**Required task**
Exactly reproduce the line containing "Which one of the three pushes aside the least" together with every line after it, through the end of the entries, and give nothing more.

**Source records**

┄┄┄┄┄┄┄┄┄┄

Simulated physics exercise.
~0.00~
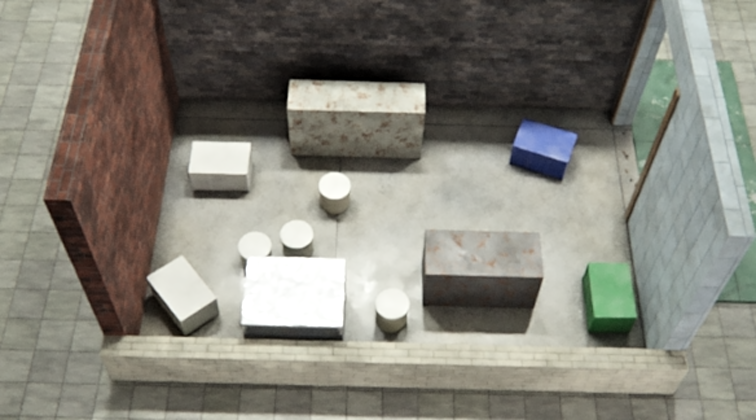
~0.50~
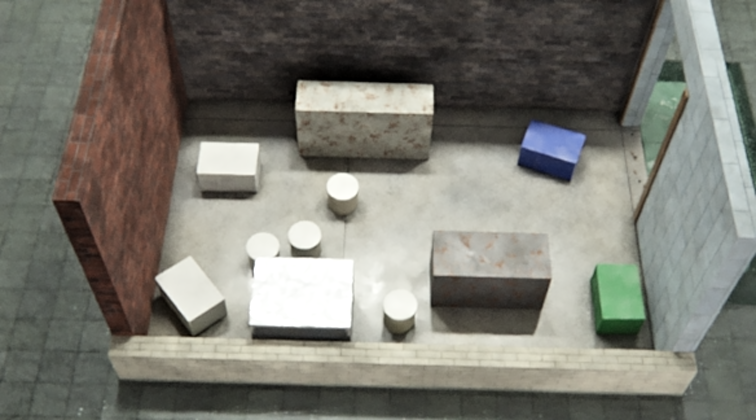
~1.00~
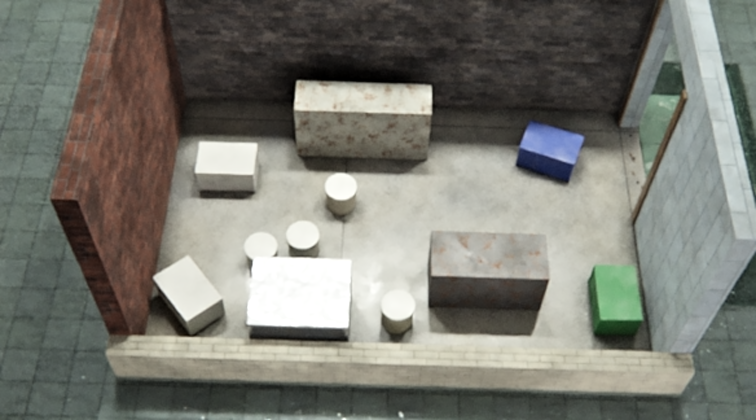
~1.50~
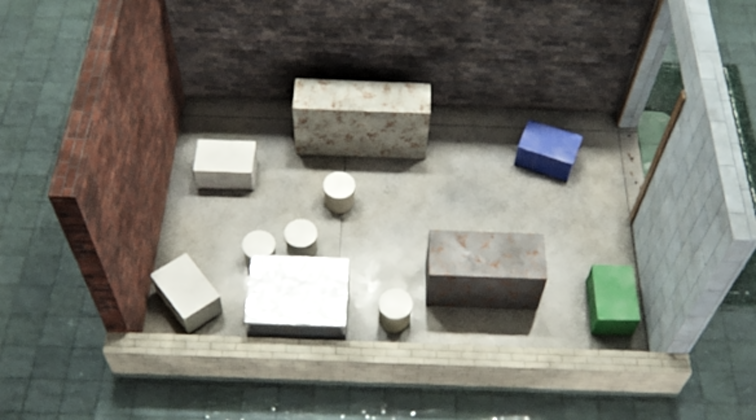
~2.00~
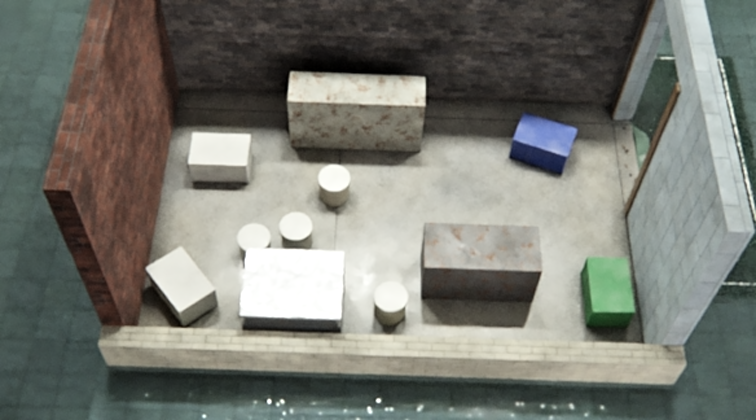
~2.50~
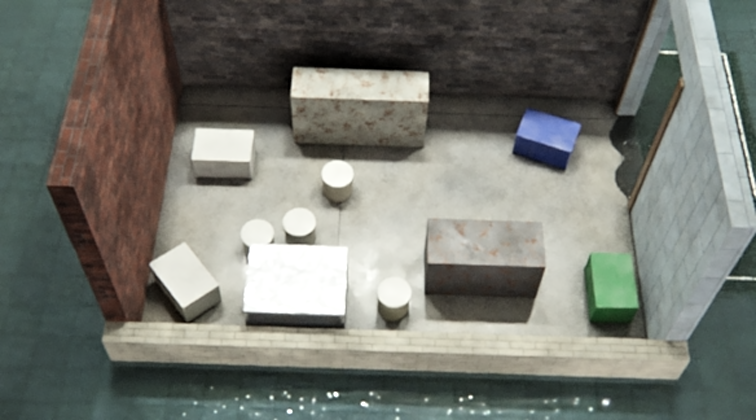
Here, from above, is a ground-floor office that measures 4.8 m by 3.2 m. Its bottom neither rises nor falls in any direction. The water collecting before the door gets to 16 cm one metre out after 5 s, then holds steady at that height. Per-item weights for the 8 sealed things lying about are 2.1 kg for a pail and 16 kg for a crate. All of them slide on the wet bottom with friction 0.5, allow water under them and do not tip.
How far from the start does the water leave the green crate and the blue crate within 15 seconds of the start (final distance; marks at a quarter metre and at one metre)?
By then the green crate hardly moves and the blue crate covers a big distance.
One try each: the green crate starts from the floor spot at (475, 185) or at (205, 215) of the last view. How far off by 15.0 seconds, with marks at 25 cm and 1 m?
At the first spot it winds up well off, and at the second it edges a bit.
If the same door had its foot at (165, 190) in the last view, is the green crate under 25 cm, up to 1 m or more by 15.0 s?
You'd see the green crate edge over a bit.
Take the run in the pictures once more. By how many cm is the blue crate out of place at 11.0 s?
Displacement by then near 250 cm.
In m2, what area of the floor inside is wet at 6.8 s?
Flooded: Near 8.0 m2.
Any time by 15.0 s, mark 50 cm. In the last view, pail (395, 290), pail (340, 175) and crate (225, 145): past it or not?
Within, beyond, beyond.
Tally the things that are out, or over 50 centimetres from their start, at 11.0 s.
Result: 4.
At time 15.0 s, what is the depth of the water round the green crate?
I'd put it at about 6 cm.
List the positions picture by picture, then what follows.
The green crate at (612, 290), on the bottom; the blue crate at (545, 140) rests on the ground; 0.0 m2 under water; 0 of 8 have shifted, in the first picture.
The green crate at (620, 291), on the bottom; the blue crate at (554, 141) rests on the ground; water covers 0.0 m2; 0 of 8 have shifted, in the second picture.
The green crate at (618, 292) rests on the ground; the blue crate at (552, 142), on the bottom; water covers 0.0 m2; 0 of 8 have shifted, in the third picture.
The green crate at (616, 292) rests on the ground; the blue crate at (550, 142) rests on the ground; 0.0 m2 under water; 0 of 8 have shifted, in the fourth picture.
The green crate at (611, 284) rests on the ground; the blue crate at (545, 134), on the bottom; water covers 0.0 m2; 0 of 8 have shifted, in the fifth picture.
The green crate at (614, 280), on the bottom; the blue crate at (549, 130), on the bottom; 0.0 m2 under water; 0 of 8 have shifted, in the sixth picture.
After 3.5 s the green crate is near (614, 280), 0.0 m from its start, aground; the blue crate is near (549, 130), 0.0 m from its start, aground; 0 afloat.
After 6.8 s the green crate is near (614, 280), 0.0 m from its start, aground; the blue crate is near (492, 140), 0.6 m from its start, aground; 0 afloat.
After 11.0 s the green crate is near (614, 280), 0.0 m from its start, aground; the blue crate is near (317, 211), 2.6 m from its start, aground; 5 afloat.
After 15.0 s the green crate is near (615, 279), 0.0 m from its start, aground; the blue crate is near (241, 161), 3.2 m from its start, afloat; 7 afloat.
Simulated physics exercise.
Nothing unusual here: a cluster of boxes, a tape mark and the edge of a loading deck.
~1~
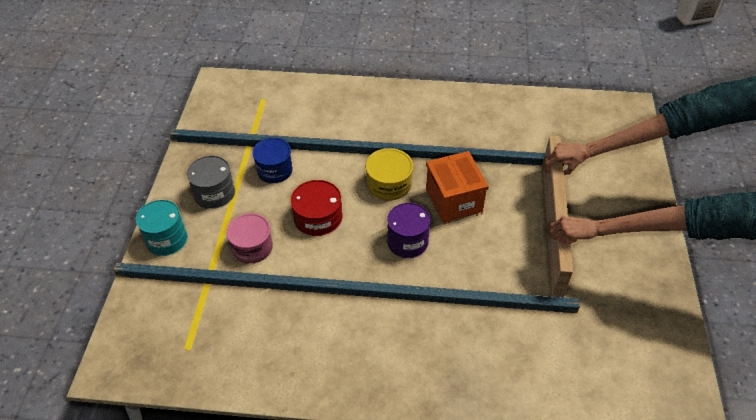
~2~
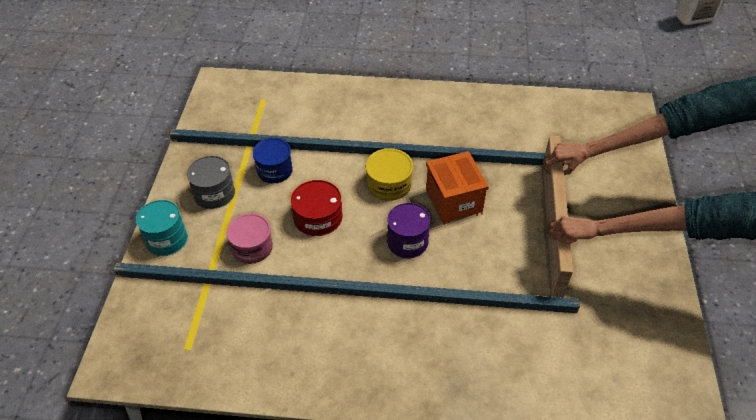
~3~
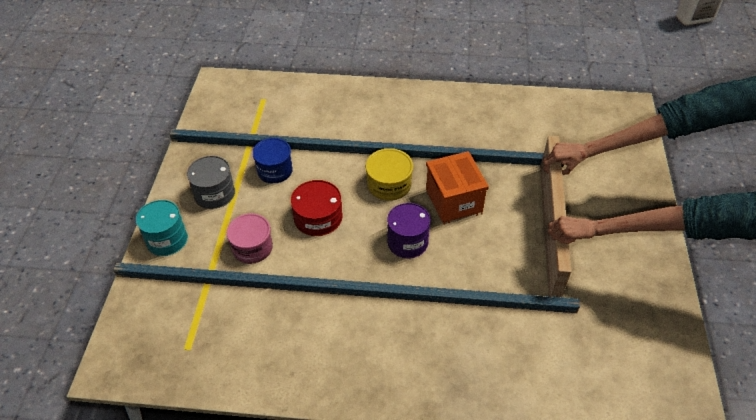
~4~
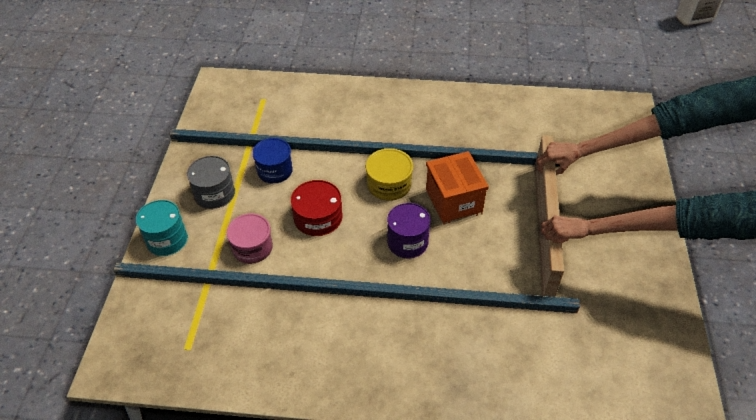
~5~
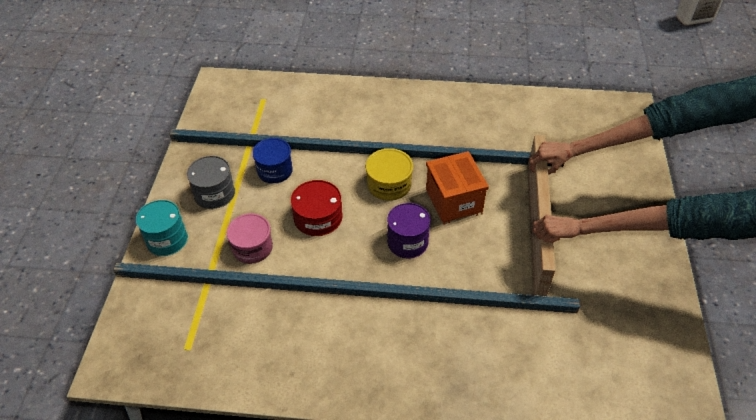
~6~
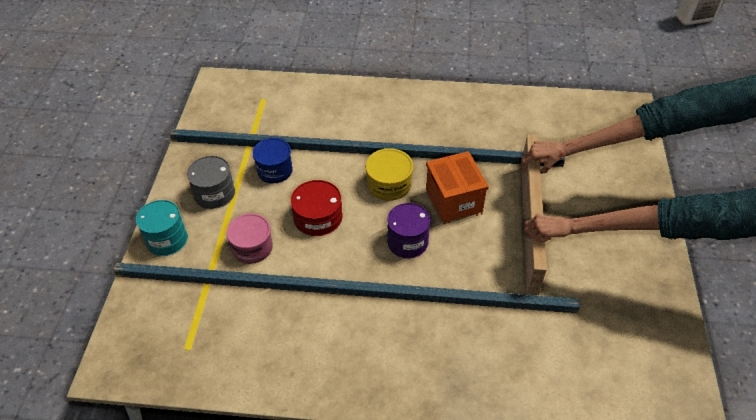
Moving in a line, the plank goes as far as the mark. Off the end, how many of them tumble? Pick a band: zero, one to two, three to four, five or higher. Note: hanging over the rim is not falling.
Band: One to two.
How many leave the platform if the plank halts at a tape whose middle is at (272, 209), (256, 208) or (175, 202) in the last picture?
First 0, then 0, then 5.
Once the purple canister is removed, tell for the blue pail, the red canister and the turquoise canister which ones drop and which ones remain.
I'd say the blue pail heads down, the red canister stays up there and the turquoise canister stays up there.
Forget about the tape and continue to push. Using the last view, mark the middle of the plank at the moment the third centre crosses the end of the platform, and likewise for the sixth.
In pixels, around (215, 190) followed by around (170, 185).
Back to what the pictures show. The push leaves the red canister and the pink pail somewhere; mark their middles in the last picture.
First (166, 200), then (192, 249).
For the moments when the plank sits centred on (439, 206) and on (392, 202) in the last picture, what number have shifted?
At first I count 2, and then 3.
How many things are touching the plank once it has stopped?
3 in contact.
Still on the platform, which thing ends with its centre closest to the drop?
That would be the yellow pail.
Soon after, none off yet; turquoise canister at rest near (162, 228); grey canister at rest near (212, 182); pink pail at rest near (251, 239).
In the end, the number that fall off is one or two; gone, blue pail and grey canister.
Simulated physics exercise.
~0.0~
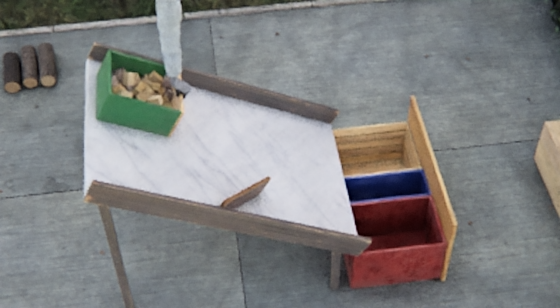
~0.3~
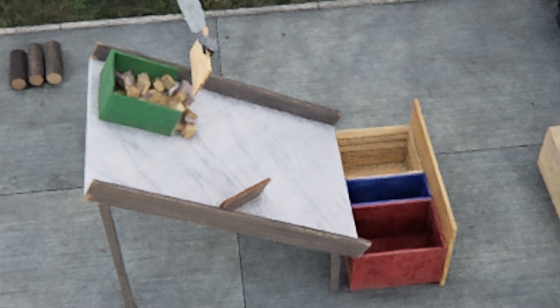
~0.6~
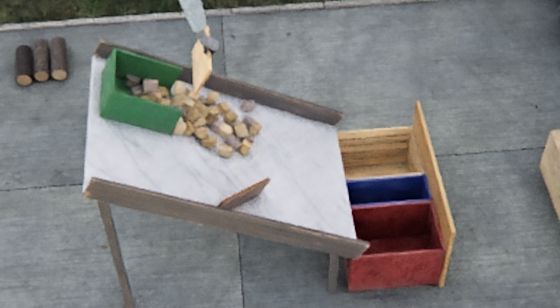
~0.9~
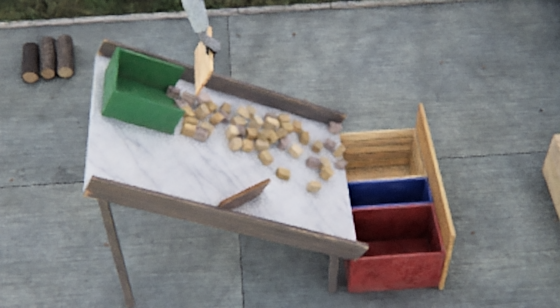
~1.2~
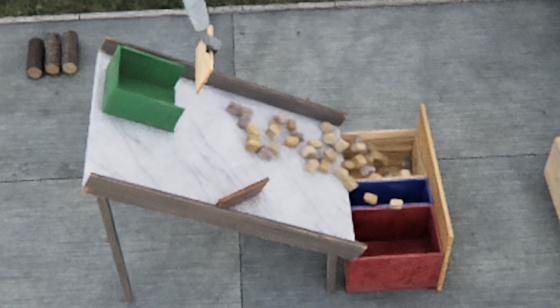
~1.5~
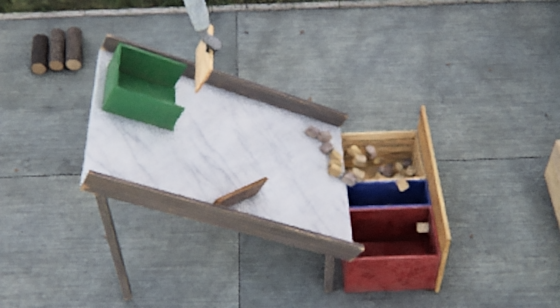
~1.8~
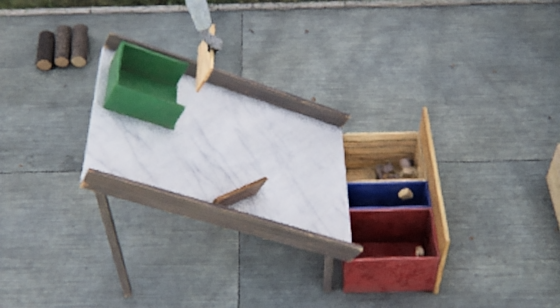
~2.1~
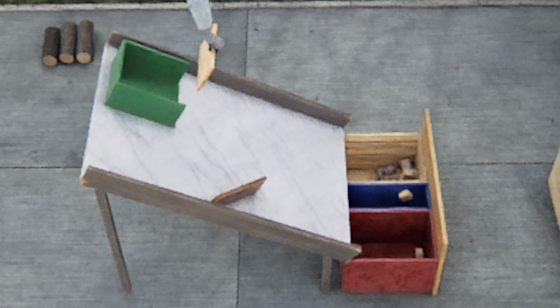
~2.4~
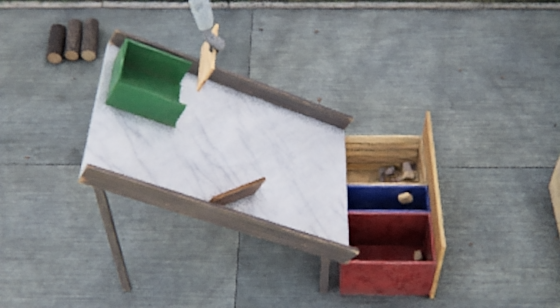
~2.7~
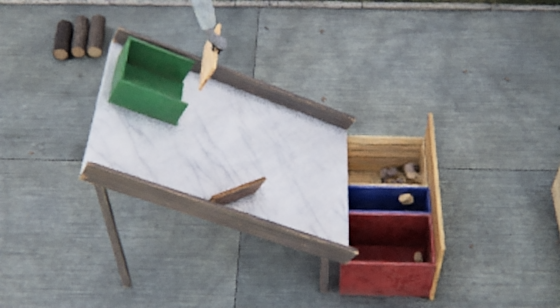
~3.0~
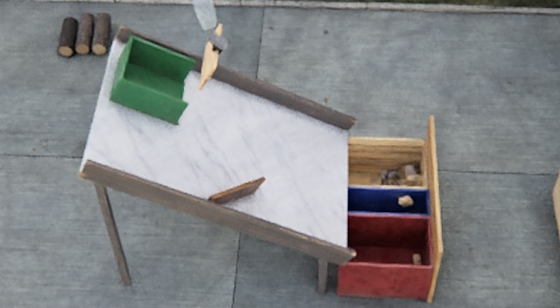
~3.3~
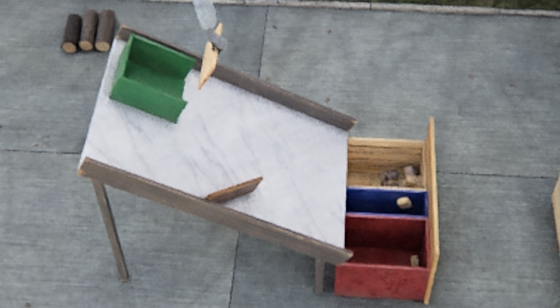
On a paved yard, wooden chunks spill from a green box down a sloping table into divided bins.
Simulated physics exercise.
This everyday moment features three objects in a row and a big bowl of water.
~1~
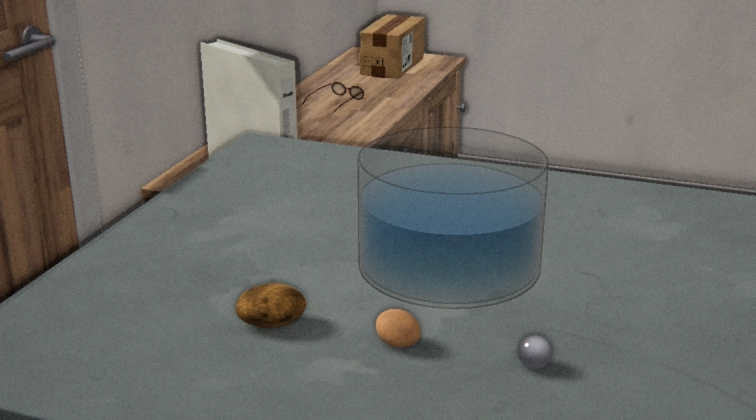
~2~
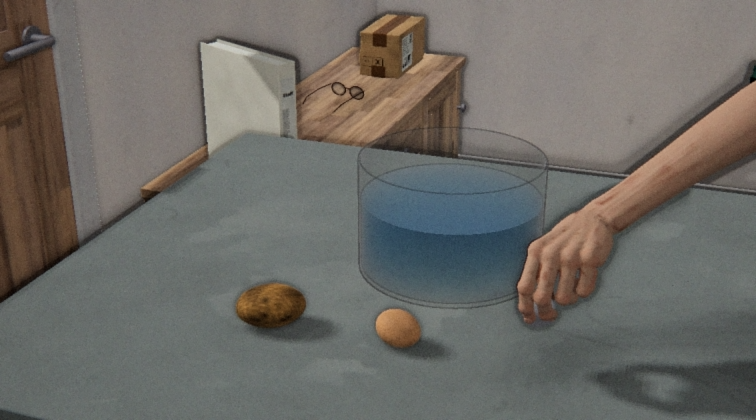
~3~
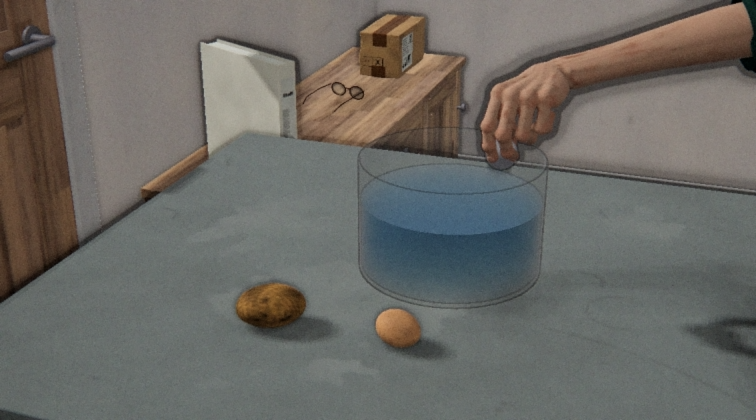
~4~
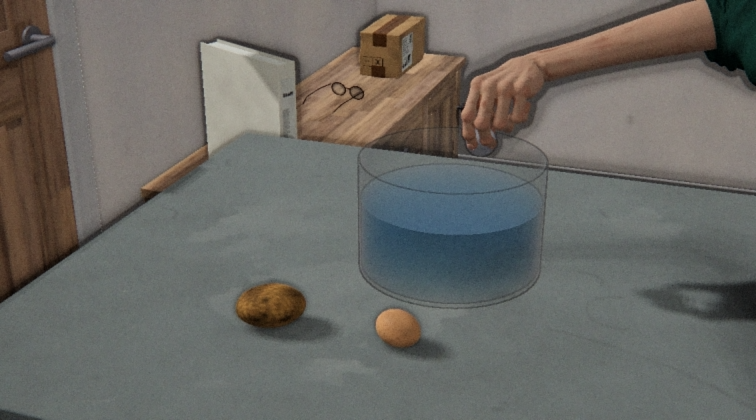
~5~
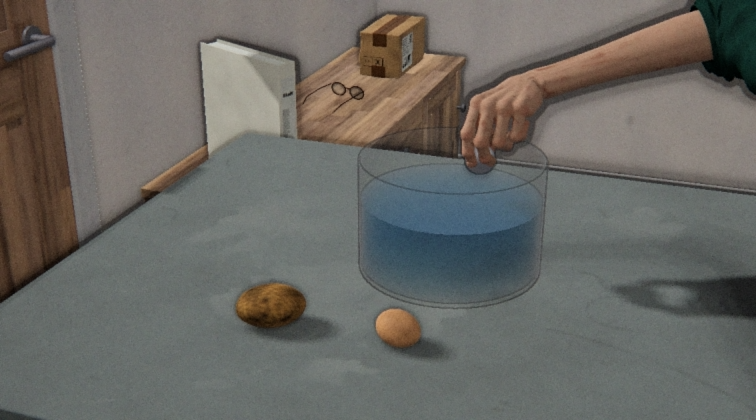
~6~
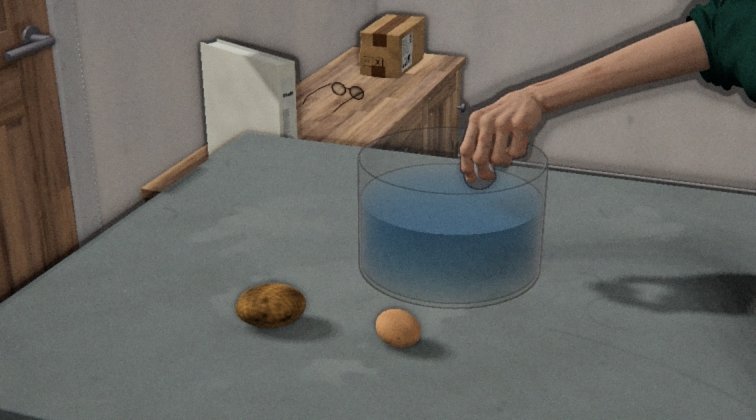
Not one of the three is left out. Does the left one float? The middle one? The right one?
Taking them from the left, one does not stay up, the next does not stay up, the last does not stay up.
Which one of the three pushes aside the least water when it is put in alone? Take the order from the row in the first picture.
The rightmost one.
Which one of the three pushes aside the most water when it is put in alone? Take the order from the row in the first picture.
The left-hand piece.
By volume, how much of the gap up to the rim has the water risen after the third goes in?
I'd put it at 8 in a hundred.
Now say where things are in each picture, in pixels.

┄┄┄┄┄┄┄┄┄┄

**Answer to the task**
Which one of the three pushes aside the least water when it is put in alone? Take the order from the row in the first picture.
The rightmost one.
Which one of the three pushes aside the most water when it is put in alone? Take the order from the row in the first picture.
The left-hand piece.
By volume, how much of the gap up to the rim has the water risen after the third goes in?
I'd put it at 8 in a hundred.
Now say where things are in each picture, in pixels.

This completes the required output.